Rows taken from a question set

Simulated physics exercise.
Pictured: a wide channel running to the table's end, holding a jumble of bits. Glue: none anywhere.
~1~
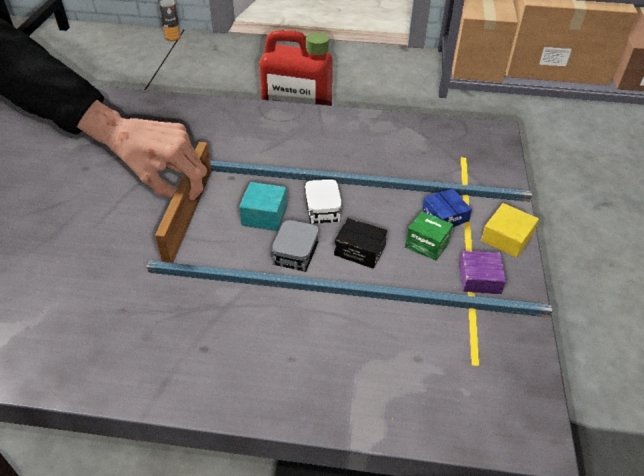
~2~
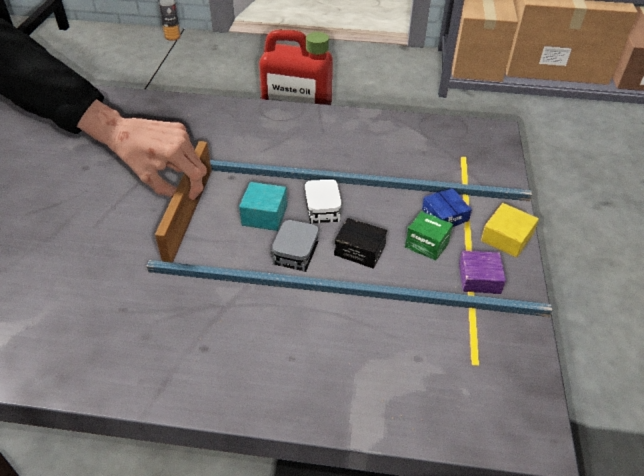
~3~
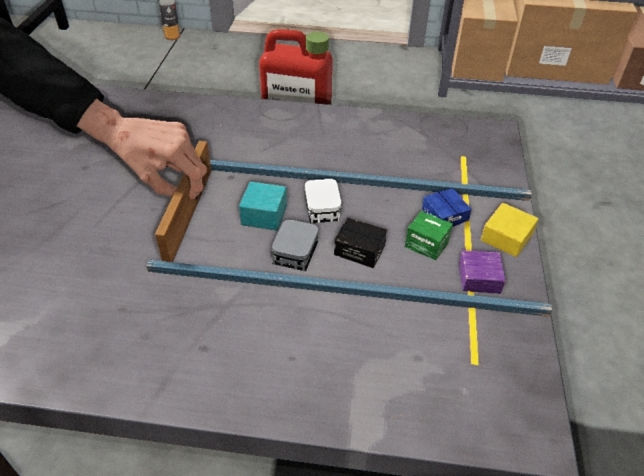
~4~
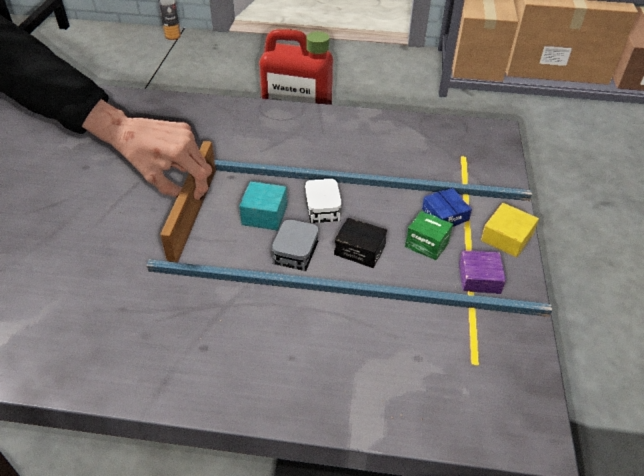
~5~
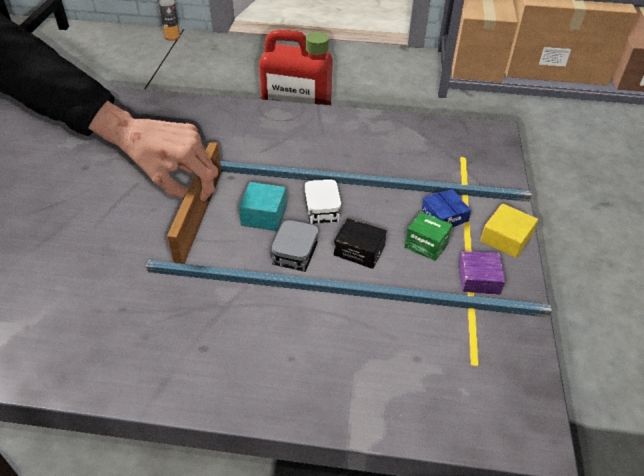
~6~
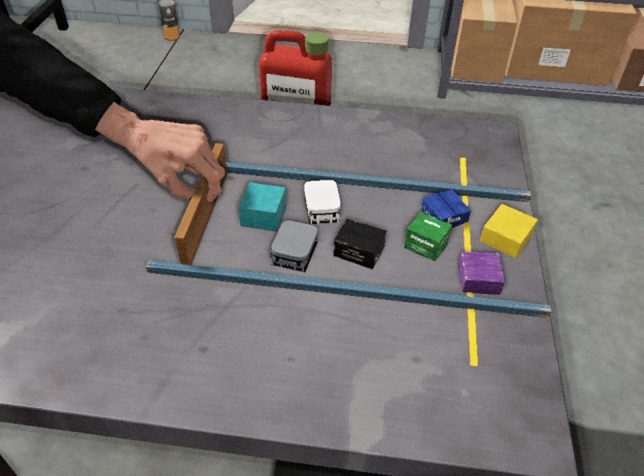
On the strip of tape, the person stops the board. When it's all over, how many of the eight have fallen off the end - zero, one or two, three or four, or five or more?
Off the edge: Three to four.
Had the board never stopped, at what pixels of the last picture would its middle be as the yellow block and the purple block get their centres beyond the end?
The yellow block puts it at (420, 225), the purple block at (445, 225).
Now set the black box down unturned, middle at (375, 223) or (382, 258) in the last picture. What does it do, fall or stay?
Taking the places in order, it sits tight; it sits tight.
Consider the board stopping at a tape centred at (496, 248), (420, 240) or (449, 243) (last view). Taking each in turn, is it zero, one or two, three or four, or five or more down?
In turn: Five or over, none at all, either one or two.
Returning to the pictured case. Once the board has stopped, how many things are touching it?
The answer is 2.
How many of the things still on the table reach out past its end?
Overhang count: 2.
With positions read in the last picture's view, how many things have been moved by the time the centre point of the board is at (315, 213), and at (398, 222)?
First 4, then 8.
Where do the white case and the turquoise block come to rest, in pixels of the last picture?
Middles: Around (520, 216) and around (489, 229).
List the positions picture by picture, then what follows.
In the first frame, yellow block (510, 230); purple block (482, 272); blue box (447, 210); board (186, 200); tape (469, 244).
In the second frame, purple block (482, 272); white case (323, 202).
In the third frame, blue box (446, 209); board (186, 199).
In the fourth frame, yellow block (510, 230); green box (429, 236).
In the fifth frame, purple block (481, 272); black box (360, 243).
In the sixth frame, yellow block (509, 231); purple block (481, 273); blue box (446, 210); board (204, 202); tape (468, 244).
Soon after, none off yet; yellow block at rest near (509, 231); purple block at rest near (481, 273); blue box at rest near (446, 210).
Then, none off yet; yellow block moving near (518, 229); purple block at rest near (485, 274); blue box moved about its own width near (474, 214).
At rest, the number that fall off is three or four; fallen, green box, blue box, purple block and yellow block.
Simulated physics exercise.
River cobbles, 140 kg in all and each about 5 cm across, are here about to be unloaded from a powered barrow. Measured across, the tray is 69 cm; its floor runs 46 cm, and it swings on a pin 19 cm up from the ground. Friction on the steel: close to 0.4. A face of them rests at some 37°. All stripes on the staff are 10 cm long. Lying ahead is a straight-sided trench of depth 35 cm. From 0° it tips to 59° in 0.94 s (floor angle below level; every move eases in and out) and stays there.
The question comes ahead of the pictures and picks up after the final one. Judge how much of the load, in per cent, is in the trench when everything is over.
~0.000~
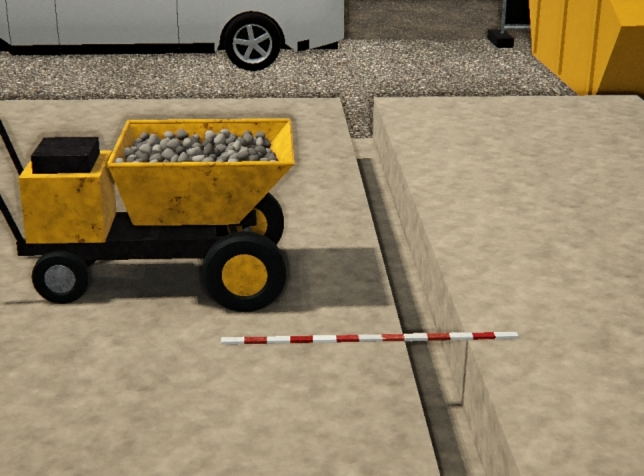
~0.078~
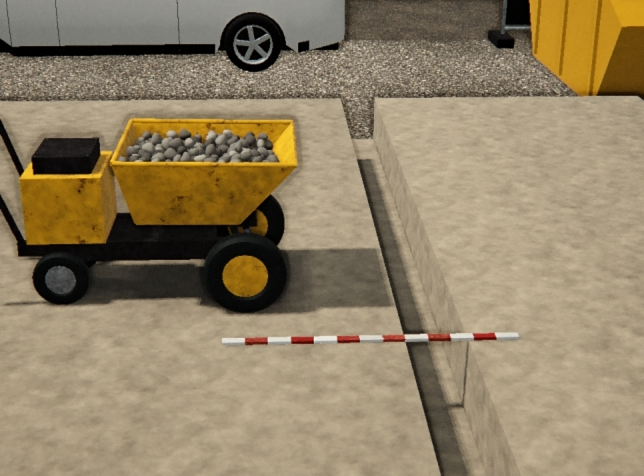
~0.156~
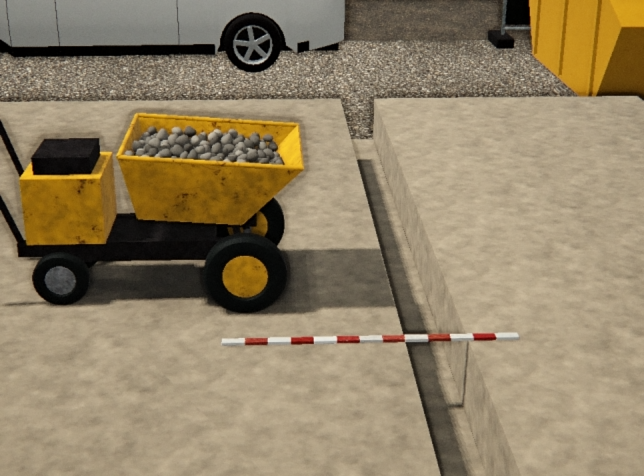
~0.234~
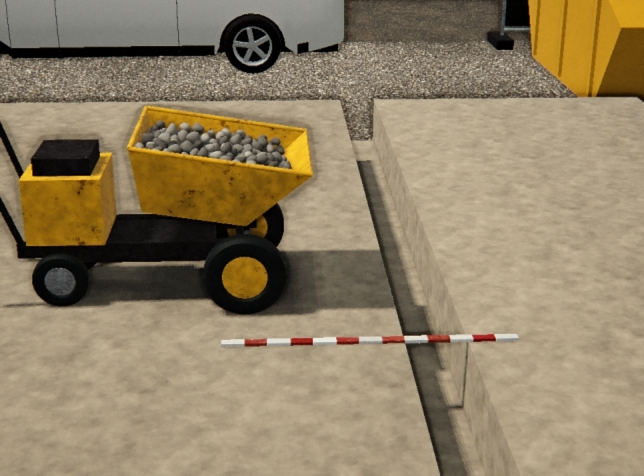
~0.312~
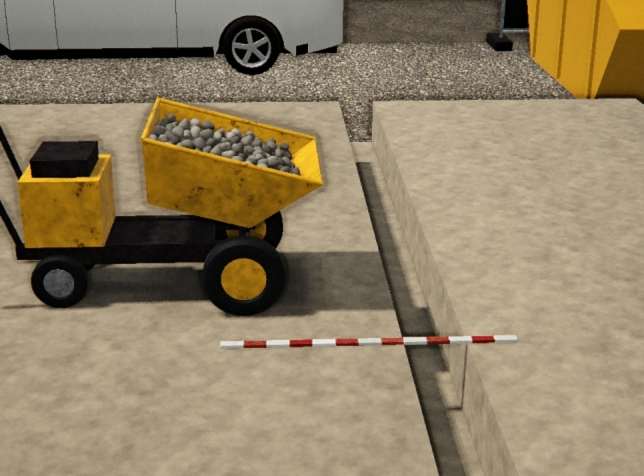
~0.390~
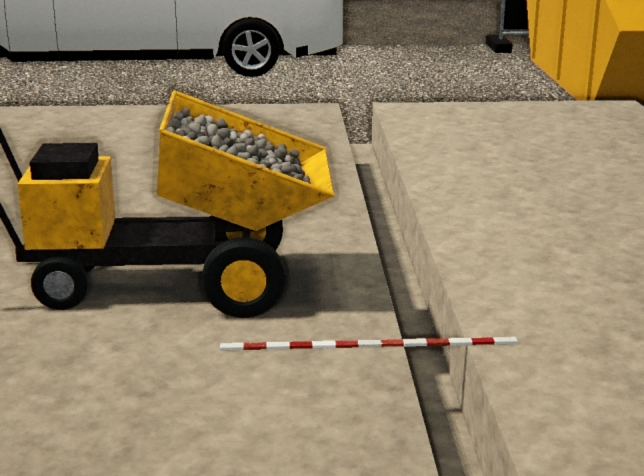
I judge it at about 68 per cent.
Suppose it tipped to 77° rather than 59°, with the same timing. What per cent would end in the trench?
Then about 85 per cent.
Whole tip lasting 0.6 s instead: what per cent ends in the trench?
Close to 65 per cent then.
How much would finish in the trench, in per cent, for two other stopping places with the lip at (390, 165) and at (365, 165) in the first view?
Near 10 then near 35 percent.
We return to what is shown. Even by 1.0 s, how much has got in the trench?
About 5%.
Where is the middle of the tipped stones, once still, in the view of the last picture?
I'd point to around (410, 328).
After 0.7 s the floor is at 49°; 100 % in the tray; the foremost stones are at (343, 215).
After 1.0 s the floor is at 59°; 87 % in the tray, 6 % short of the trench, 7 % in the trench; the foremost stones are at (424, 305).
After 1.4 s the floor is at 59°; 54 % in the tray, 7 % short of the trench, 38 % in the trench, 1 % past the trench; the foremost stones are at (462, 278).
After 3.3 s the floor is at 59°; 20 % in the tray, 11 % short of the trench, 68 % in the trench, 1 % past the trench; the foremost stones are at (495, 275).
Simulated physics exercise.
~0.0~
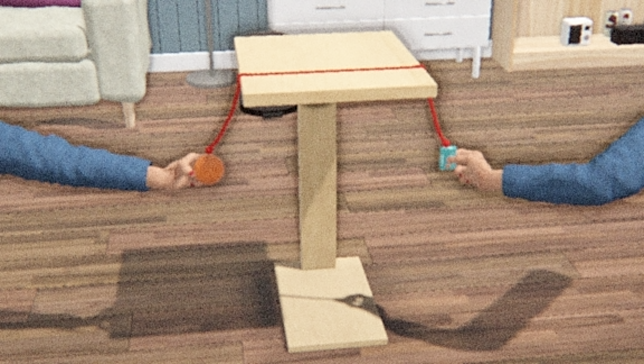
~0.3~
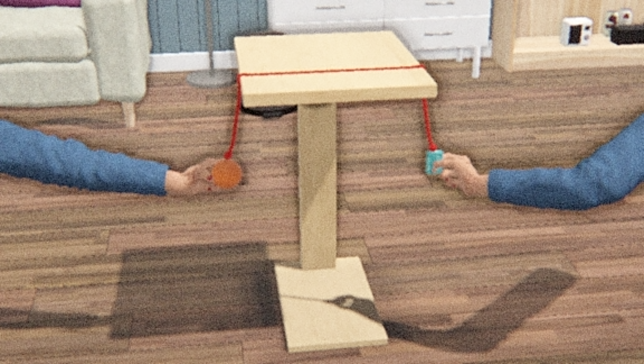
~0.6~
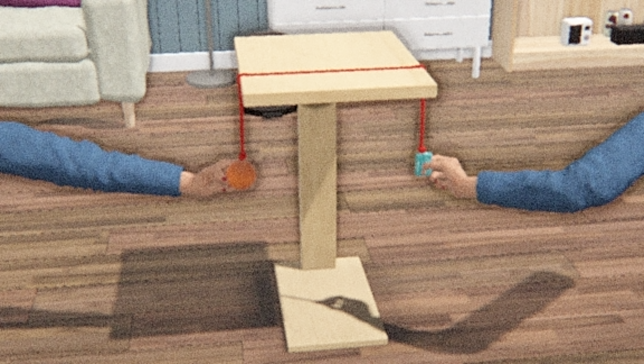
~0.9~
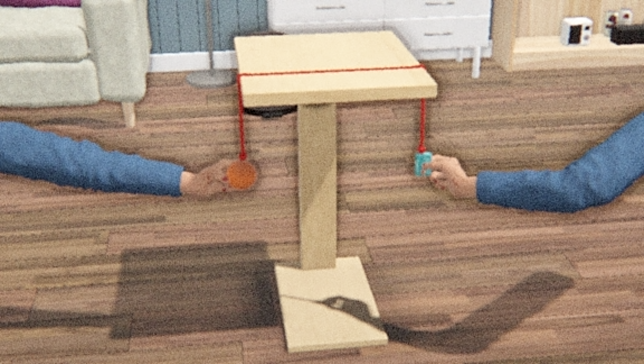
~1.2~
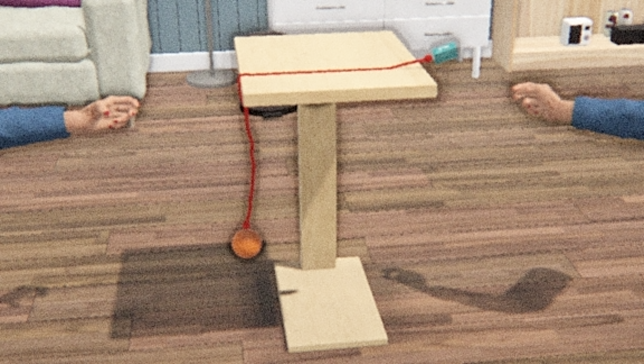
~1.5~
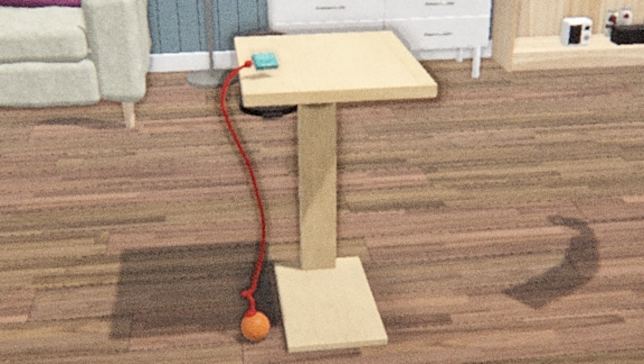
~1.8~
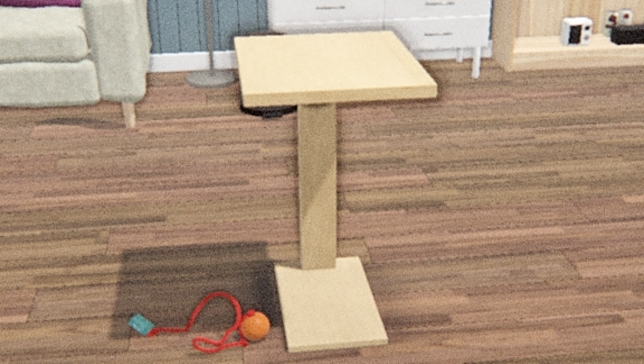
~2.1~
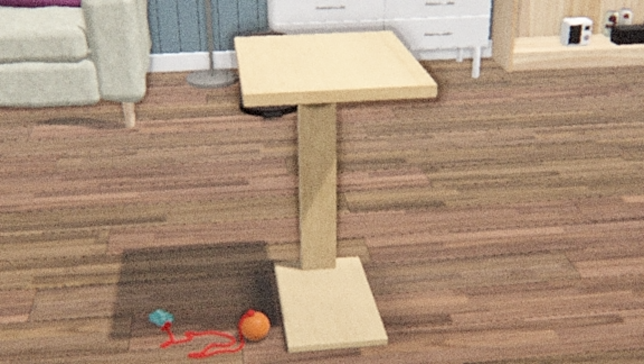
In a living room, two hands hold an orange and a small teal box on a red cord draped across a wooden table, then let go. The orange drops on the left, pulling the box across the top and over the edge, and both end on the floor.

**What you should do**
Using the records given above, list every line that includes the word "ahead".

**Complete answer**
River cobbles, 140 kg in all and each about 5 cm across, are here about to be unloaded from a powered barrow. Measured across, the tray is 69 cm; its floor runs 46 cm, and it swings on a pin 19 cm up from the ground. Friction on the steel: close to 0.4. A face of them rests at some 37°. All stripes on the staff are 10 cm long. Lying ahead is a straight-sided trench of depth 35 cm. From 0° it tips to 59° in 0.94 s (floor angle below level; every move eases in and out) and stays there.
The question comes ahead of the pictures and picks up after the final one. Judge how much of the load, in per cent, is in the trench when everything is over.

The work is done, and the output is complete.